WORK REQUIRED:
Below are some records; quote exactly the lines from the one that contains "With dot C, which" through the one that contains "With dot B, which", inclusive, and no others.

EXTRACTED ENTRIES:
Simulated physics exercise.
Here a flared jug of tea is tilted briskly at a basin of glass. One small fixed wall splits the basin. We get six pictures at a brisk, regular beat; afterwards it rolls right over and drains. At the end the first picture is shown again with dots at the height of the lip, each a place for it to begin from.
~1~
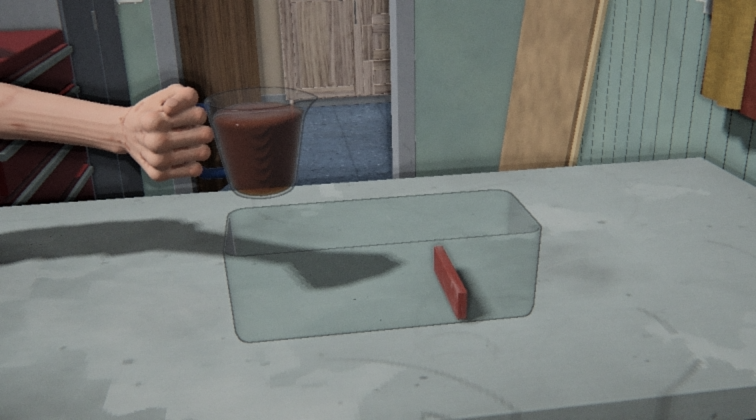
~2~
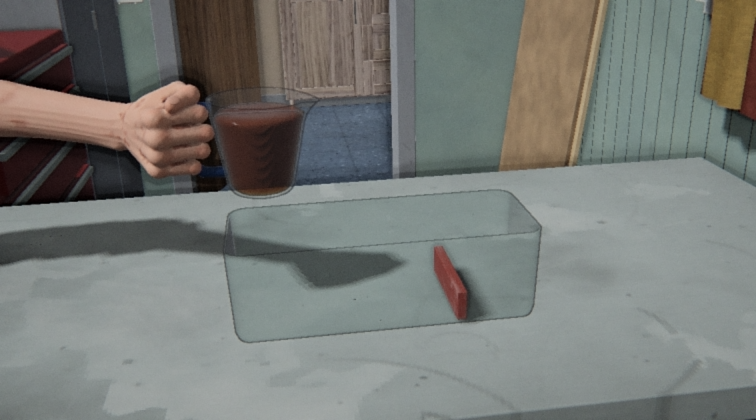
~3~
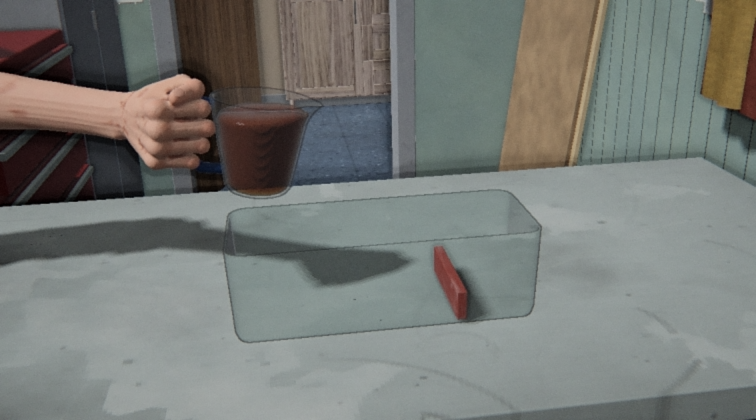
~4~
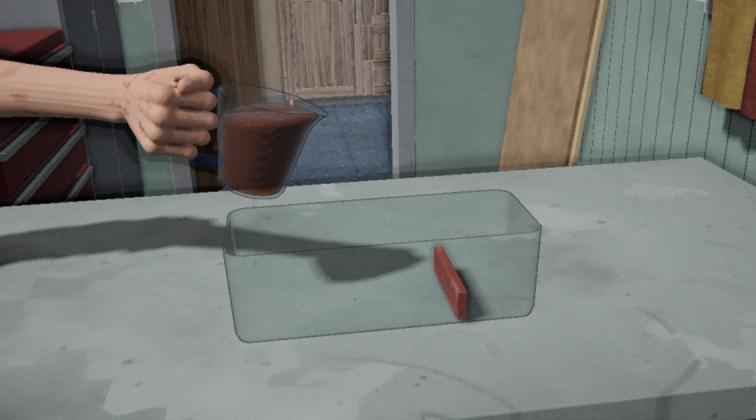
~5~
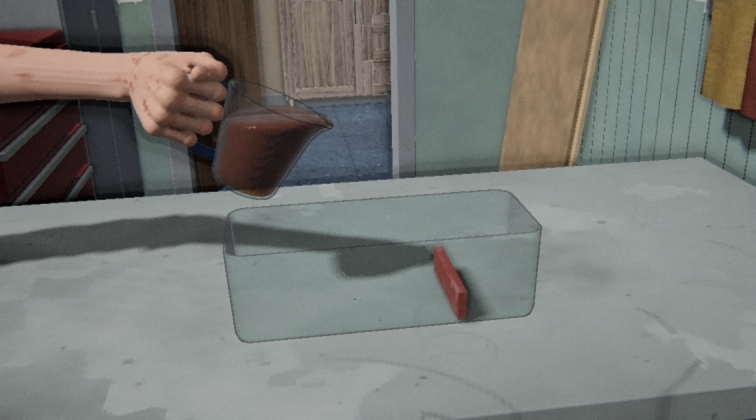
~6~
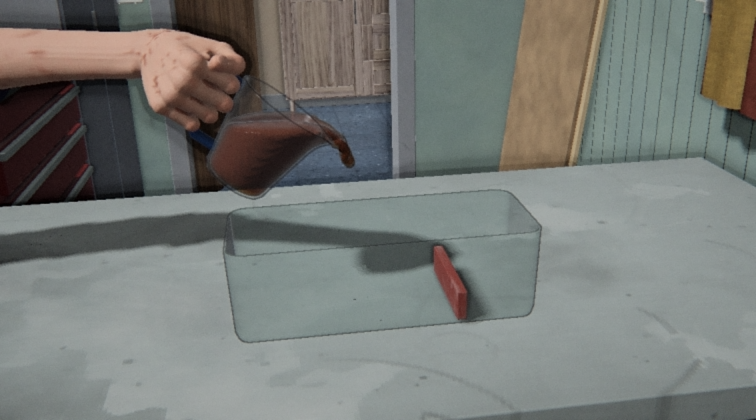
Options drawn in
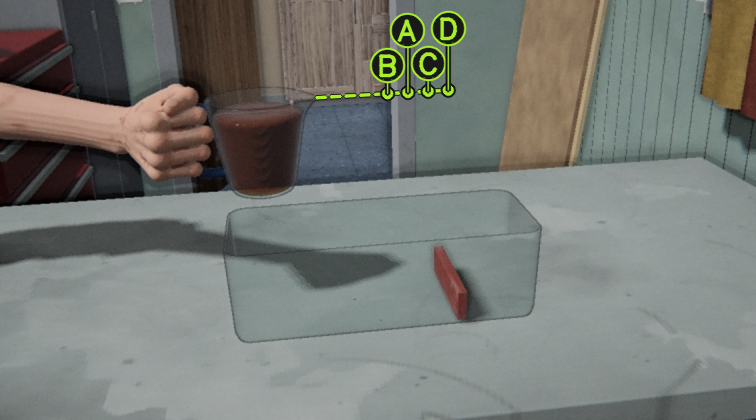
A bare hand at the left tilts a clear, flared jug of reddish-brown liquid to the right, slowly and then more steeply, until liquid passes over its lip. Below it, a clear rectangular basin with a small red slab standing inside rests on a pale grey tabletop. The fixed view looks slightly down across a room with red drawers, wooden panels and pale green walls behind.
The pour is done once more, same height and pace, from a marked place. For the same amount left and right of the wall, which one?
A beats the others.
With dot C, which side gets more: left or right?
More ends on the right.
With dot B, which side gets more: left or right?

* * *

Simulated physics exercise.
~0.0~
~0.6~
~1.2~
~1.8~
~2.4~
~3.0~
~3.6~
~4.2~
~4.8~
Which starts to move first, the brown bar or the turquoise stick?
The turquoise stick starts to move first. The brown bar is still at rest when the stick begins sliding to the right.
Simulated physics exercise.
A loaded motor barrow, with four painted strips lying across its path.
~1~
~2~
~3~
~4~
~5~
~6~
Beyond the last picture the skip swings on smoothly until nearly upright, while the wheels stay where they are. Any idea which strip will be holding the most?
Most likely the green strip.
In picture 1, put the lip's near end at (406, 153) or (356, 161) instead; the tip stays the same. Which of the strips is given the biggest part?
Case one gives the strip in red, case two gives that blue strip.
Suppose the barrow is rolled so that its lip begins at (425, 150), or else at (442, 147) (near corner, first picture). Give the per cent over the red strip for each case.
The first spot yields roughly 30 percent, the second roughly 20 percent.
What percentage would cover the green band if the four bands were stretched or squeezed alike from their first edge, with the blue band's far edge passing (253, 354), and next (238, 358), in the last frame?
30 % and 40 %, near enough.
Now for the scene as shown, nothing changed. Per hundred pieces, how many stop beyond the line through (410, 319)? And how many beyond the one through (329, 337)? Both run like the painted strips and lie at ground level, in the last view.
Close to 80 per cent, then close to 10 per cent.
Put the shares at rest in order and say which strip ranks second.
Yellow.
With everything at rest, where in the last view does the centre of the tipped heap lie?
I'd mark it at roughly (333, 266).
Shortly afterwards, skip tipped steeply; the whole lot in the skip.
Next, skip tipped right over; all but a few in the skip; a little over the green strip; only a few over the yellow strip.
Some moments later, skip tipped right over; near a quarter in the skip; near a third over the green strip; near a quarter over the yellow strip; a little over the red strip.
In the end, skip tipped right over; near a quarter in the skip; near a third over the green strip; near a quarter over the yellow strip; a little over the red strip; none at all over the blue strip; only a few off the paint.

--

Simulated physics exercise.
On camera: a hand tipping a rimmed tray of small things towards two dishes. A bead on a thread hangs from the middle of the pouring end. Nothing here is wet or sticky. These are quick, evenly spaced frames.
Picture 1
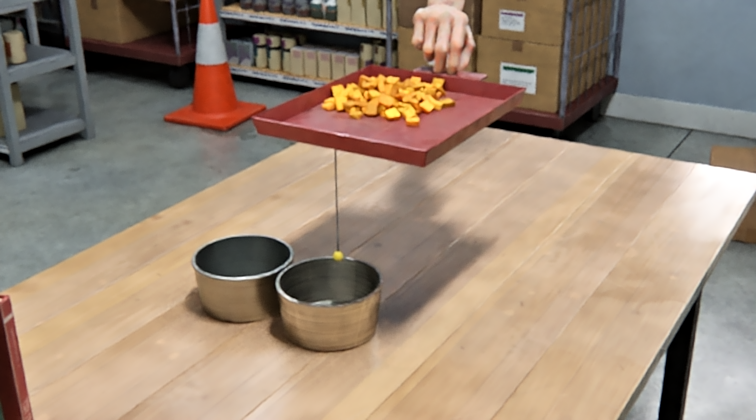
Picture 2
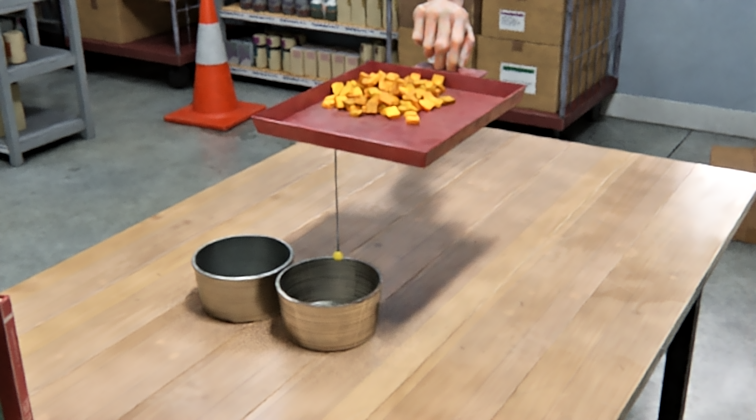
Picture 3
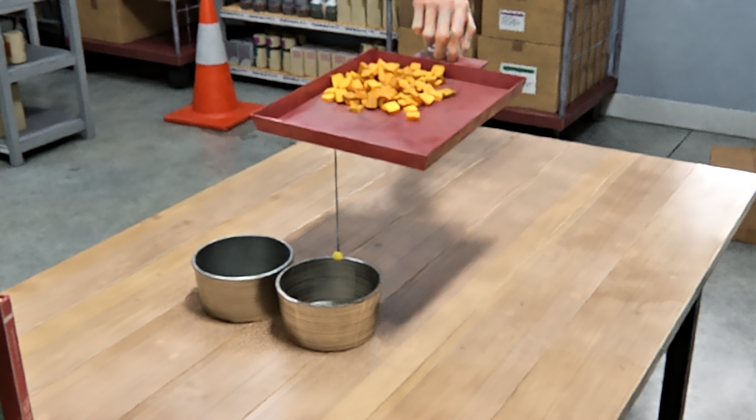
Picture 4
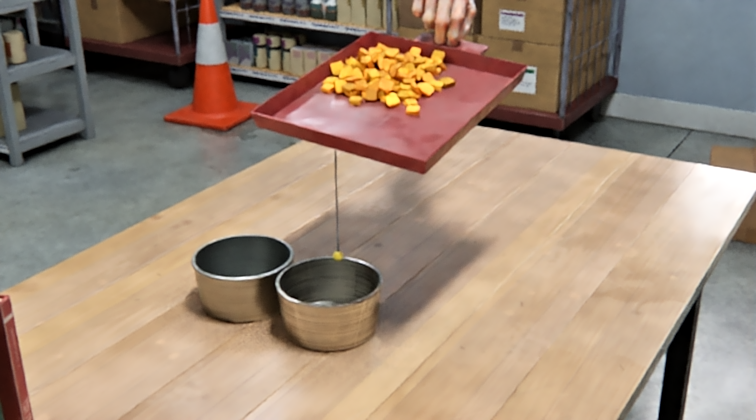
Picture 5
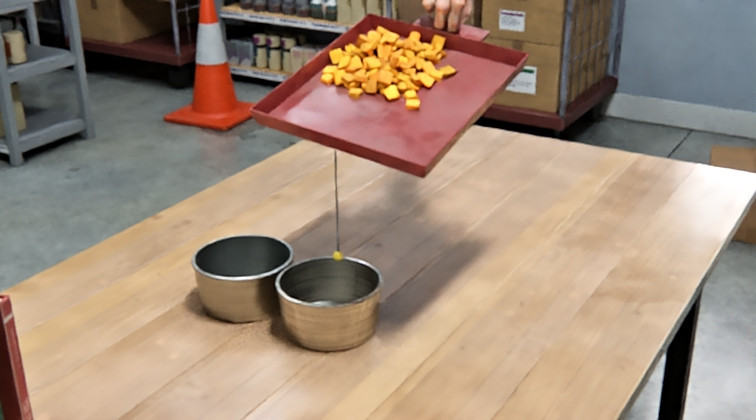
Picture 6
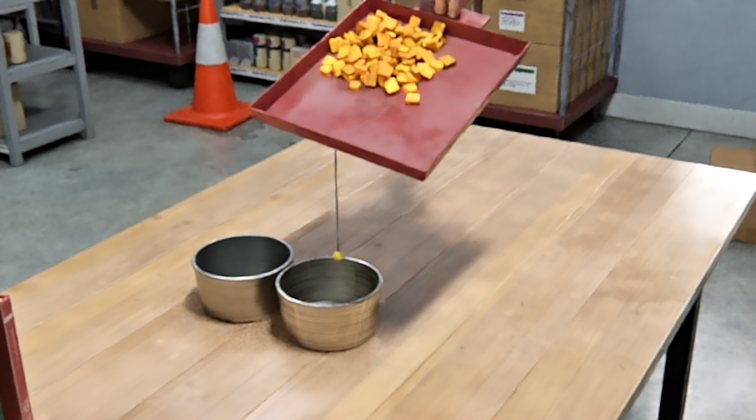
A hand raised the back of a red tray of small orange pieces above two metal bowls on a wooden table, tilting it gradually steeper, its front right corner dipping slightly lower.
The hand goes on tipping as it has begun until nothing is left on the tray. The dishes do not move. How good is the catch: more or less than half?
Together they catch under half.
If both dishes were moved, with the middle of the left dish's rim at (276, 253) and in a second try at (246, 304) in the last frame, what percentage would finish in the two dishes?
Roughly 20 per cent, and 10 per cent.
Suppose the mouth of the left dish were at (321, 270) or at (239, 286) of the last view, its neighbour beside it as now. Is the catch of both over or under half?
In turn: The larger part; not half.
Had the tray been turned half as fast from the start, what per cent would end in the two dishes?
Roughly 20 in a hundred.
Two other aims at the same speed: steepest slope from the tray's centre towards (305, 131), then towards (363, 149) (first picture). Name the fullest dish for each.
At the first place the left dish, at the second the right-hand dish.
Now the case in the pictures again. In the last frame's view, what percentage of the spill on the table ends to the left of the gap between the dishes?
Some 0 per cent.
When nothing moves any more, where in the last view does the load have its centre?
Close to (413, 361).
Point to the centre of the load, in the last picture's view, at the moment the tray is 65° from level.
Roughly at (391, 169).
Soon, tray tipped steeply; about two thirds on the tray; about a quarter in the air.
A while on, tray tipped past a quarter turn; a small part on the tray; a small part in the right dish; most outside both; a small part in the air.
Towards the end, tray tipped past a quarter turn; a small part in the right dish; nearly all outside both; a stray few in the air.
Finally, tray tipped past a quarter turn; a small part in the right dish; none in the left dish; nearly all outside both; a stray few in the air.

CORRECT ANSWER:
With dot C, which side gets more: left or right?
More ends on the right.
With dot B, which side gets more: left or right?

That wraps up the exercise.